[START]

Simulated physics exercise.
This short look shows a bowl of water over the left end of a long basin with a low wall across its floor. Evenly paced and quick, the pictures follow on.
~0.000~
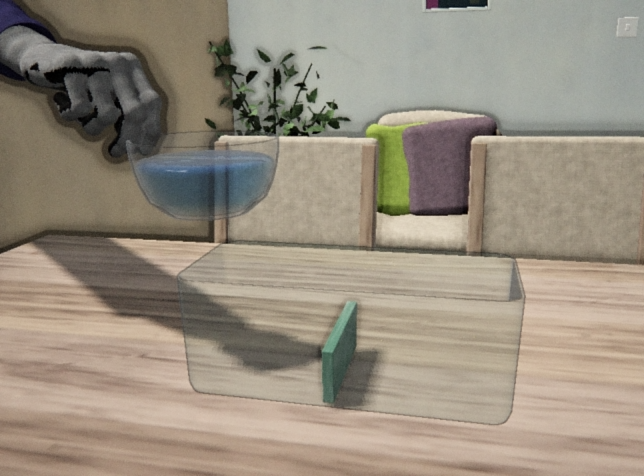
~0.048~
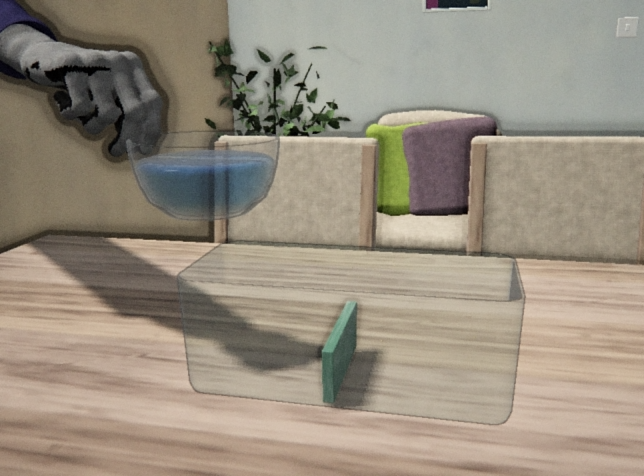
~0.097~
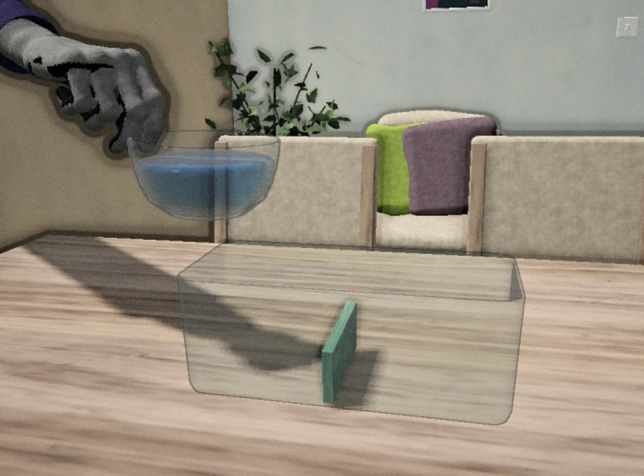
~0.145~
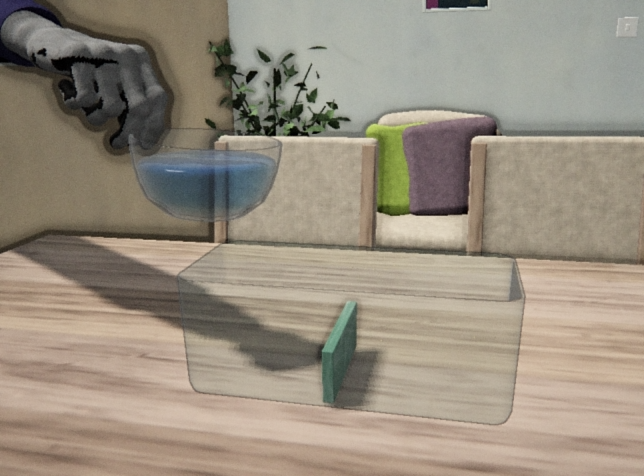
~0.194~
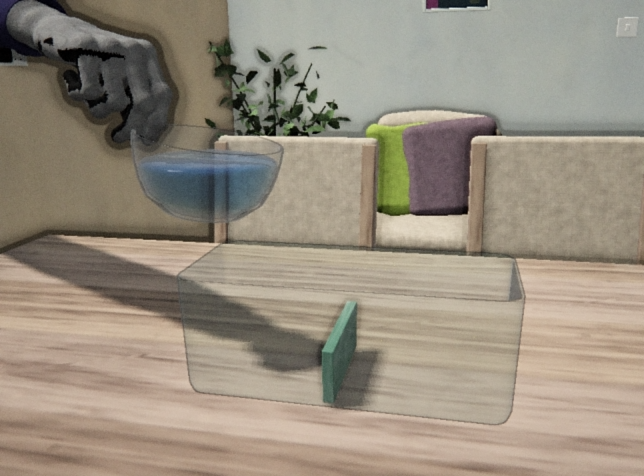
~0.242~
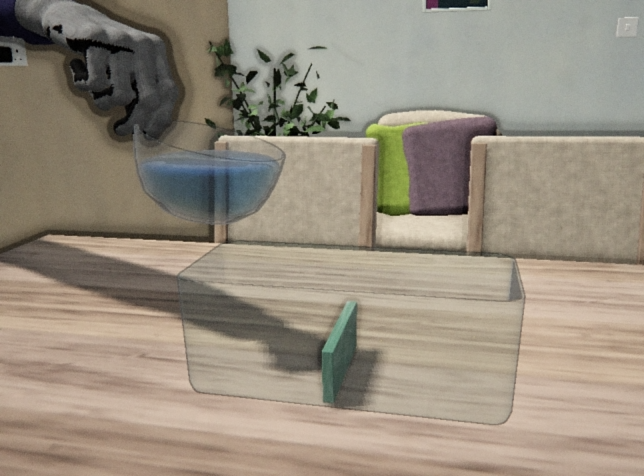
The video shows a gray hand beside a clear bowl of blue liquid above the left end of a transparent basin with a low green wall inside; the bowl stays nearly still, then tilts slightly to the right.
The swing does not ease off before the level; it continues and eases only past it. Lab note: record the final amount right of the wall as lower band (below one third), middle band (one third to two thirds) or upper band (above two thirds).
I expect the share right of the wall to be below a third.
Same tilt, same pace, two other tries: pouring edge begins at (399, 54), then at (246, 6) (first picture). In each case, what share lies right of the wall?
95 % and 40 %.
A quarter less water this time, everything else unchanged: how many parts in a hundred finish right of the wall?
Estimated share: Around 5 %.
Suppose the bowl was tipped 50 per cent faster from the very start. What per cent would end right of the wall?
Somewhere near 15 percent.
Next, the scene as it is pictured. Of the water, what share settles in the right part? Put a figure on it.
Roughly 25 %.
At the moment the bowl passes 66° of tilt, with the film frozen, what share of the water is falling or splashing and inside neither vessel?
Around 25 in a hundred, more or less.
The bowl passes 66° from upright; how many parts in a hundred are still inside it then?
55 per cent, approximately.
A moment on, the bowl is tipped part way and 55 per cent is still to pour, 13 is left of the wall and 4 right of it.
Next, the bowl is tipped on its side and 9 per cent is still to pour, 62 is left of the wall and 23 right of it.
Then the bowl is tipped on its side and 0 per cent is still to pour, 76 is left of the wall and 23 right of it.
Later the bowl is tipped on its side and 0 per cent is still to pour, 77 is left of the wall and 23 right of it.
In the end 77 per cent lies left of the wall, 23 right of it and 0 outside.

[END]

**Given request:** Set down the material above as is, without any pictures.

**Complete output:**
Simulated physics exercise.
This short look shows a bowl of water over the left end of a long basin with a low wall across its floor. Evenly paced and quick, the pictures follow on.
~0.000~
~0.048~
~0.097~
~0.145~
~0.194~
~0.242~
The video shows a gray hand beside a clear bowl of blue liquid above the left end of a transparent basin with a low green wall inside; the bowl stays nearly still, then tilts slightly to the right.
The swing does not ease off before the level; it continues and eases only past it. Lab note: record the final amount right of the wall as lower band (below one third), middle band (one third to two thirds) or upper band (above two thirds).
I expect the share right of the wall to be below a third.
Same tilt, same pace, two other tries: pouring edge begins at (399, 54), then at (246, 6) (first picture). In each case, what share lies right of the wall?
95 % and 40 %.
A quarter less water this time, everything else unchanged: how many parts in a hundred finish right of the wall?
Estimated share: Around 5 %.
Suppose the bowl was tipped 50 per cent faster from the very start. What per cent would end right of the wall?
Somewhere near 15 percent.
Next, the scene as it is pictured. Of the water, what share settles in the right part? Put a figure on it.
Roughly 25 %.
At the moment the bowl passes 66° of tilt, with the film frozen, what share of the water is falling or splashing and inside neither vessel?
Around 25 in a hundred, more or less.
The bowl passes 66° from upright; how many parts in a hundred are still inside it then?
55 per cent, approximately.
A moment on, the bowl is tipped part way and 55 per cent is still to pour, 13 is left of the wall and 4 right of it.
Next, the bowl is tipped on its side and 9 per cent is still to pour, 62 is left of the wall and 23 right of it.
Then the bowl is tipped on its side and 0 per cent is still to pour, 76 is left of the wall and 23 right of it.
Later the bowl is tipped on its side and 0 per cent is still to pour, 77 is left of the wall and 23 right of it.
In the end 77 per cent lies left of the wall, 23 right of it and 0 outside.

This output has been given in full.